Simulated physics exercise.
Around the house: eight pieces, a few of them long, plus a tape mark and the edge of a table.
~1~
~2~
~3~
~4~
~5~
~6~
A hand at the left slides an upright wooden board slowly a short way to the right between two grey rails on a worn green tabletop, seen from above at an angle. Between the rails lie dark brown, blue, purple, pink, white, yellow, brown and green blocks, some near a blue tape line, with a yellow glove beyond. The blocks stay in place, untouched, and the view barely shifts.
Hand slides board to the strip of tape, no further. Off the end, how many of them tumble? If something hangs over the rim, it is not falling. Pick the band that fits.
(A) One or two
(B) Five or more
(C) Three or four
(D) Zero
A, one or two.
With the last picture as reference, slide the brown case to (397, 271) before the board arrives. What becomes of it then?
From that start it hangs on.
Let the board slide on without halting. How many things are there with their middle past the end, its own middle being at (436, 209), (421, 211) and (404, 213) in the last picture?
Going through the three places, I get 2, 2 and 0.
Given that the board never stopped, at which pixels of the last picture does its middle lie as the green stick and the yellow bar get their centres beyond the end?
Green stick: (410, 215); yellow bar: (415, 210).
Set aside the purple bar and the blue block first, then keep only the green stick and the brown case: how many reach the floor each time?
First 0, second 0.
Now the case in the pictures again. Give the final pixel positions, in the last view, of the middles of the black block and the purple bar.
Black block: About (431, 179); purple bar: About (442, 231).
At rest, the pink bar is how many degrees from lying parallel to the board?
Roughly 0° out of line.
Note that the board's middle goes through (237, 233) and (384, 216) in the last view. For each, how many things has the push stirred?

──────────────────────────────

## EXERCISE DESCRIPTION
Repeat the material word for word, in full.

## EXPECTED ANSWER
Simulated physics exercise.
Around the house: eight pieces, a few of them long, plus a tape mark and the edge of a table.
~1~
~2~
~3~
~4~
~5~
~6~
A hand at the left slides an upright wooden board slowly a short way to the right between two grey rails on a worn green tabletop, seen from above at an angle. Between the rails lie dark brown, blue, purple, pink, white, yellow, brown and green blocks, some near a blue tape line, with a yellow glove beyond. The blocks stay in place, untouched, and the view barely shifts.
Hand slides board to the strip of tape, no further. Off the end, how many of them tumble? If something hangs over the rim, it is not falling. Pick the band that fits.
(A) One or two
(B) Five or more
(C) Three or four
(D) Zero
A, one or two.
With the last picture as reference, slide the brown case to (397, 271) before the board arrives. What becomes of it then?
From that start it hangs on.
Let the board slide on without halting. How many things are there with their middle past the end, its own middle being at (436, 209), (421, 211) and (404, 213) in the last picture?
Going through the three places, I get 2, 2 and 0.
Given that the board never stopped, at which pixels of the last picture does its middle lie as the green stick and the yellow bar get their centres beyond the end?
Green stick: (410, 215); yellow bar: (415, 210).
Set aside the purple bar and the blue block first, then keep only the green stick and the brown case: how many reach the floor each time?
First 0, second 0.
Now the case in the pictures again. Give the final pixel positions, in the last view, of the middles of the black block and the purple bar.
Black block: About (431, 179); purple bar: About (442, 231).
At rest, the pink bar is how many degrees from lying parallel to the board?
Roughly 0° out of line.
Note that the board's middle goes through (237, 233) and (384, 216) in the last view. For each, how many things has the push stirred?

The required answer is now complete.